● Written instruction: Copy out all of the material, matching it word for word.

● Data block:

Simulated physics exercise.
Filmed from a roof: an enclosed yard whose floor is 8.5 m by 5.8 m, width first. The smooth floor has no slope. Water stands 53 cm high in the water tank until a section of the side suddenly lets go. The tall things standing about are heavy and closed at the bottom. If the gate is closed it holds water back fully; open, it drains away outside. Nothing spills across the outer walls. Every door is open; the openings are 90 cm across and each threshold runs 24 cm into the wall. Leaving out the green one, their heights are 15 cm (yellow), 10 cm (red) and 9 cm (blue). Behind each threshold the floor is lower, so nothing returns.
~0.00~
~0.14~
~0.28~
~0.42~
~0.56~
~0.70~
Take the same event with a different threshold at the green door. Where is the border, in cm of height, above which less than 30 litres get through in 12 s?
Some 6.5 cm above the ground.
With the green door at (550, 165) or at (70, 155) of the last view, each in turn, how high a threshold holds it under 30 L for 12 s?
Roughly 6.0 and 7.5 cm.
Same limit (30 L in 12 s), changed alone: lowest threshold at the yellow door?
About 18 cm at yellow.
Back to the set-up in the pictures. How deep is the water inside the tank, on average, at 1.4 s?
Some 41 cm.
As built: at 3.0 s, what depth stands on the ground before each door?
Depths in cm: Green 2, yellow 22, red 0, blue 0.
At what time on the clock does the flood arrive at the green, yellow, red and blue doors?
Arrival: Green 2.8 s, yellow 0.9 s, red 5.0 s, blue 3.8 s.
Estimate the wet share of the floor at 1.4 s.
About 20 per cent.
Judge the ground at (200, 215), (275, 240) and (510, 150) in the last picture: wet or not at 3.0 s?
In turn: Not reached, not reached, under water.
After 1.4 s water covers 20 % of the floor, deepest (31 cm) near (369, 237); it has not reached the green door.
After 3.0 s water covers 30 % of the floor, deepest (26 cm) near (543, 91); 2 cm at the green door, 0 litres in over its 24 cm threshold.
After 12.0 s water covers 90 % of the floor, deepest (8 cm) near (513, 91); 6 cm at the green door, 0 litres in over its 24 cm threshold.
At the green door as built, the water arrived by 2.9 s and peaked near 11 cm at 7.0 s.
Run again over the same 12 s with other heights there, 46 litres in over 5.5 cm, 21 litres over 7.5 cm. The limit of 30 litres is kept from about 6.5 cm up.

● The completed task:
Simulated physics exercise.
Filmed from a roof: an enclosed yard whose floor is 8.5 m by 5.8 m, width first. The smooth floor has no slope. Water stands 53 cm high in the water tank until a section of the side suddenly lets go. The tall things standing about are heavy and closed at the bottom. If the gate is closed it holds water back fully; open, it drains away outside. Nothing spills across the outer walls. Every door is open; the openings are 90 cm across and each threshold runs 24 cm into the wall. Leaving out the green one, their heights are 15 cm (yellow), 10 cm (red) and 9 cm (blue). Behind each threshold the floor is lower, so nothing returns.
~0.00~
~0.14~
~0.28~
~0.42~
~0.56~
~0.70~
Take the same event with a different threshold at the green door. Where is the border, in cm of height, above which less than 30 litres get through in 12 s?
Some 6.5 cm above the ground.
With the green door at (550, 165) or at (70, 155) of the last view, each in turn, how high a threshold holds it under 30 L for 12 s?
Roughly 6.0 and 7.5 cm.
Same limit (30 L in 12 s), changed alone: lowest threshold at the yellow door?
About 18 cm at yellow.
Back to the set-up in the pictures. How deep is the water inside the tank, on average, at 1.4 s?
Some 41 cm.
As built: at 3.0 s, what depth stands on the ground before each door?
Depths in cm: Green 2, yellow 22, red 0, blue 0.
At what time on the clock does the flood arrive at the green, yellow, red and blue doors?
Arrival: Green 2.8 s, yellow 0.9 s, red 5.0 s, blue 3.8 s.
Estimate the wet share of the floor at 1.4 s.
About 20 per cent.
Judge the ground at (200, 215), (275, 240) and (510, 150) in the last picture: wet or not at 3.0 s?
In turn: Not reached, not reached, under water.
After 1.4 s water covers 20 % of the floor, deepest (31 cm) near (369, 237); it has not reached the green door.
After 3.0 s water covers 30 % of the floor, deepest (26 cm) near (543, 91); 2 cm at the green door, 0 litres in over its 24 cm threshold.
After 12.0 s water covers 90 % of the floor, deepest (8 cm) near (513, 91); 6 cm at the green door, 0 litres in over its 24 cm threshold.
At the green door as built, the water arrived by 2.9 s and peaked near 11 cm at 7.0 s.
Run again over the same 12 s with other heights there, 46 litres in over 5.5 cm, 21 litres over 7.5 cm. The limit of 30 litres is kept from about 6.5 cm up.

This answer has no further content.